GIVEN REQUEST:
Reproduce every record exactly as it appears, but not the pictures.

Records excerpted from a collection:

** begin **

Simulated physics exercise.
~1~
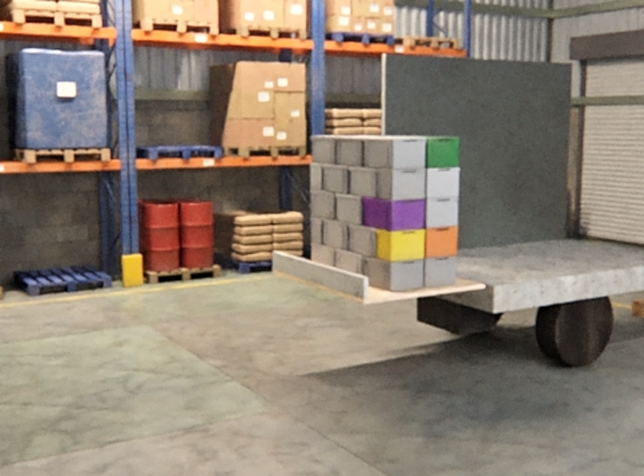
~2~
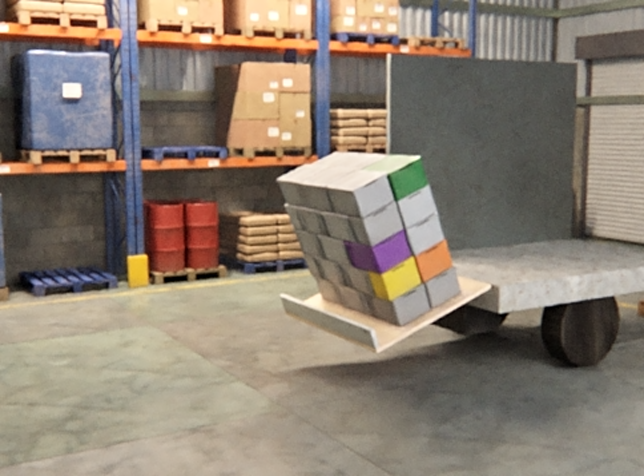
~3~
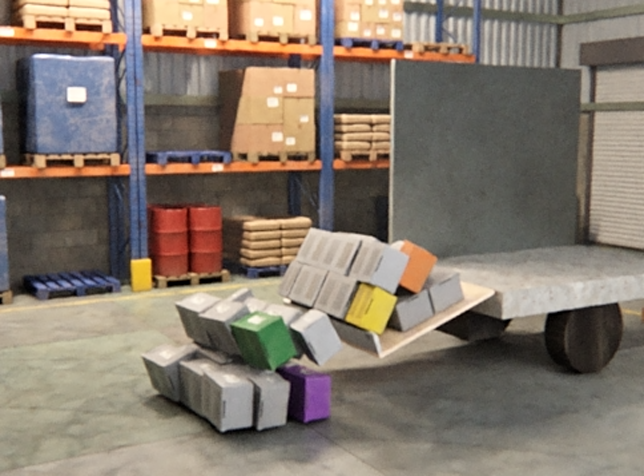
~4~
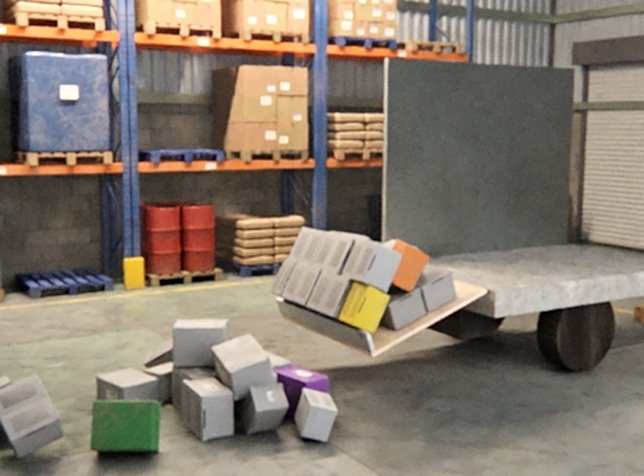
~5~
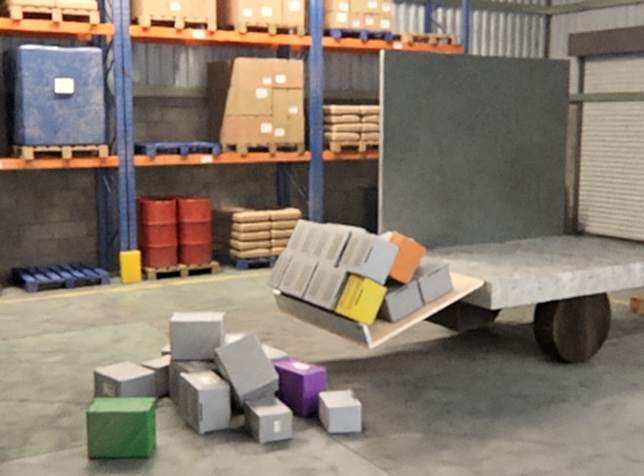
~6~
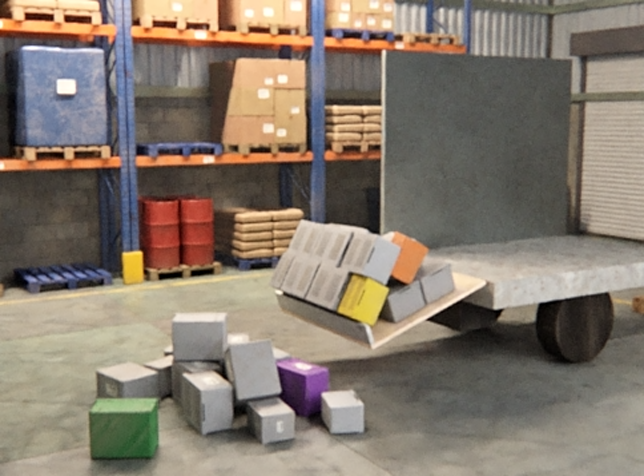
The video shows a stack of mostly grey boxes on a lorry's tail lift in a warehouse; the platform tilts down to the left, the stack leans and many boxes tumble onto the floor, the green and purple ones among them, while the yellow and orange boxes stay aboard, tipped over.
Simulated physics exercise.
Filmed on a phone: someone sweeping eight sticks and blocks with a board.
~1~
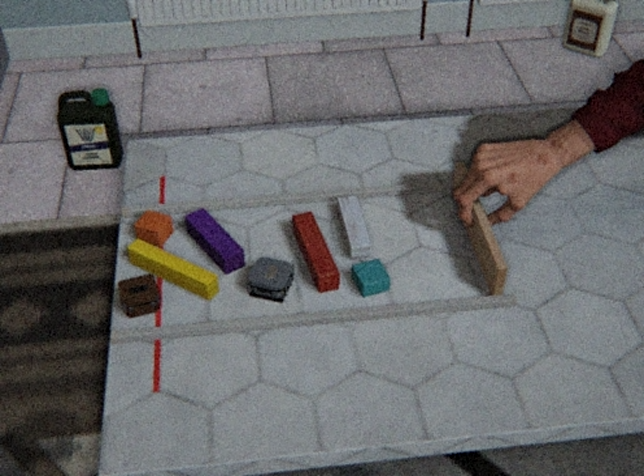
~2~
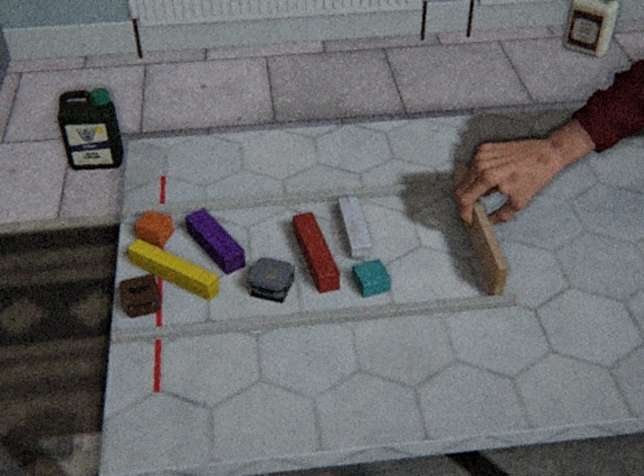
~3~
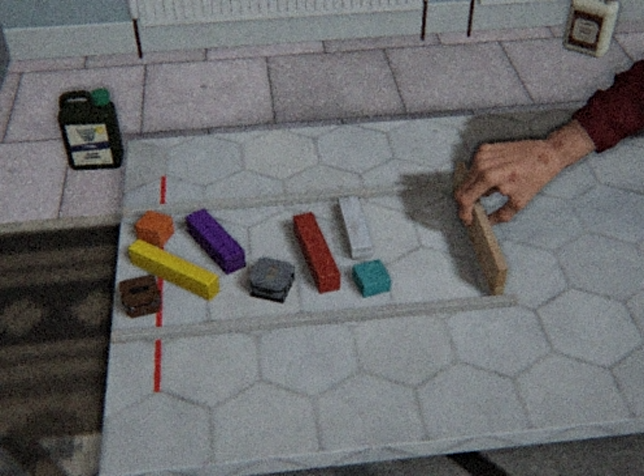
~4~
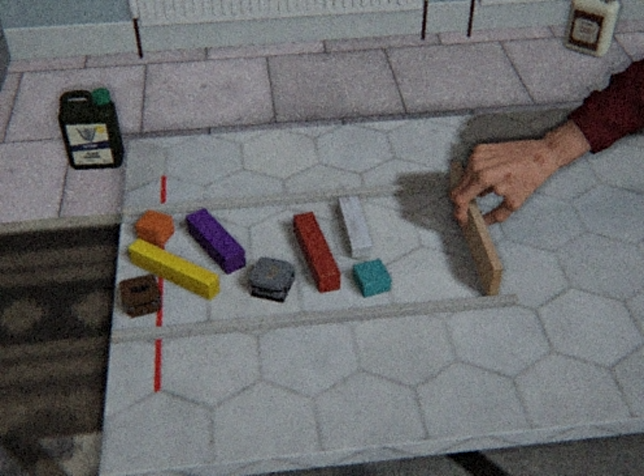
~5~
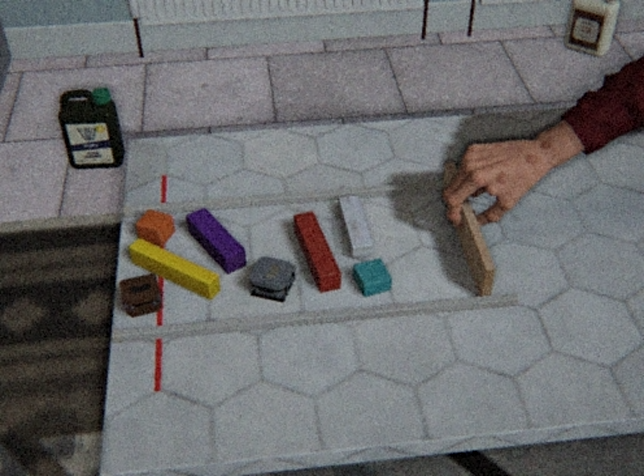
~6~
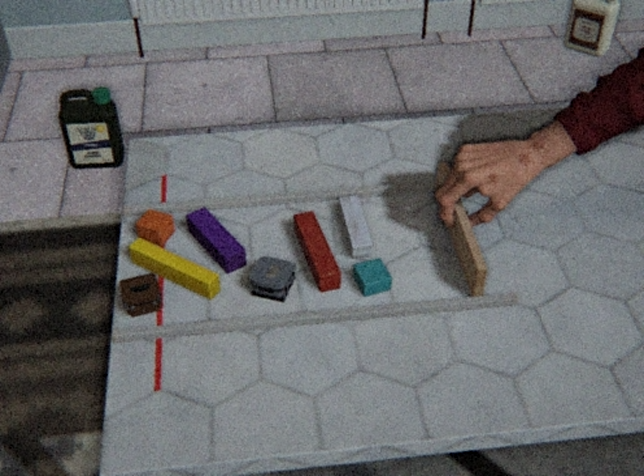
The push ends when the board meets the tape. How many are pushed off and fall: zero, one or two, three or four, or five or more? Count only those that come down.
In the end the number that fall off is five or more.
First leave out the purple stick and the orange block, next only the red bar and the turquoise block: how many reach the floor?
First 3, then 3.
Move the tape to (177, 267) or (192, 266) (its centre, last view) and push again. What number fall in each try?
Try by try, 4 and 3.
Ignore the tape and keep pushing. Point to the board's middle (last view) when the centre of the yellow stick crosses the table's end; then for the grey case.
For the yellow stick at (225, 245), for the grey case at (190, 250).
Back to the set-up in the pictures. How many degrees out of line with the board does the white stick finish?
Roughly 0° out of line.
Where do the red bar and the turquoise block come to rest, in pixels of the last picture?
The red bar stops around (122, 266); the turquoise block around (144, 297).
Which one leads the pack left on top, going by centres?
The red bar ends nearest.
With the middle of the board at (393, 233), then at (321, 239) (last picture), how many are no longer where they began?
By then 0, and 4.
A little later, none off yet; brown case at rest near (141, 296); orange block at rest near (156, 228); yellow stick at rest near (174, 268).
Next, none off yet; brown case shifted a little near (129, 299); orange block at rest near (156, 228); yellow stick shifted a little near (134, 263).
When it is over, the number that fall off is five or more; down, grey case, purple stick, yellow stick, orange block and brown case.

** end **

SOLUTION:
Simulated physics exercise.
~1~
~2~
~3~
~4~
~5~
~6~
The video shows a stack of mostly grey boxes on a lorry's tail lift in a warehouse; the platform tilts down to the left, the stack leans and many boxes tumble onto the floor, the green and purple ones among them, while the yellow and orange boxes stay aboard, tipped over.
Simulated physics exercise.
Filmed on a phone: someone sweeping eight sticks and blocks with a board.
~1~
~2~
~3~
~4~
~5~
~6~
The push ends when the board meets the tape. How many are pushed off and fall: zero, one or two, three or four, or five or more? Count only those that come down.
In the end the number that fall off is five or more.
First leave out the purple stick and the orange block, next only the red bar and the turquoise block: how many reach the floor?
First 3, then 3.
Move the tape to (177, 267) or (192, 266) (its centre, last view) and push again. What number fall in each try?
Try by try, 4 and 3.
Ignore the tape and keep pushing. Point to the board's middle (last view) when the centre of the yellow stick crosses the table's end; then for the grey case.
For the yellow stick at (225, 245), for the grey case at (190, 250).
Back to the set-up in the pictures. How many degrees out of line with the board does the white stick finish?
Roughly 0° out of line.
Where do the red bar and the turquoise block come to rest, in pixels of the last picture?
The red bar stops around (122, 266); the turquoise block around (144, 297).
Which one leads the pack left on top, going by centres?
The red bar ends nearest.
With the middle of the board at (393, 233), then at (321, 239) (last picture), how many are no longer where they began?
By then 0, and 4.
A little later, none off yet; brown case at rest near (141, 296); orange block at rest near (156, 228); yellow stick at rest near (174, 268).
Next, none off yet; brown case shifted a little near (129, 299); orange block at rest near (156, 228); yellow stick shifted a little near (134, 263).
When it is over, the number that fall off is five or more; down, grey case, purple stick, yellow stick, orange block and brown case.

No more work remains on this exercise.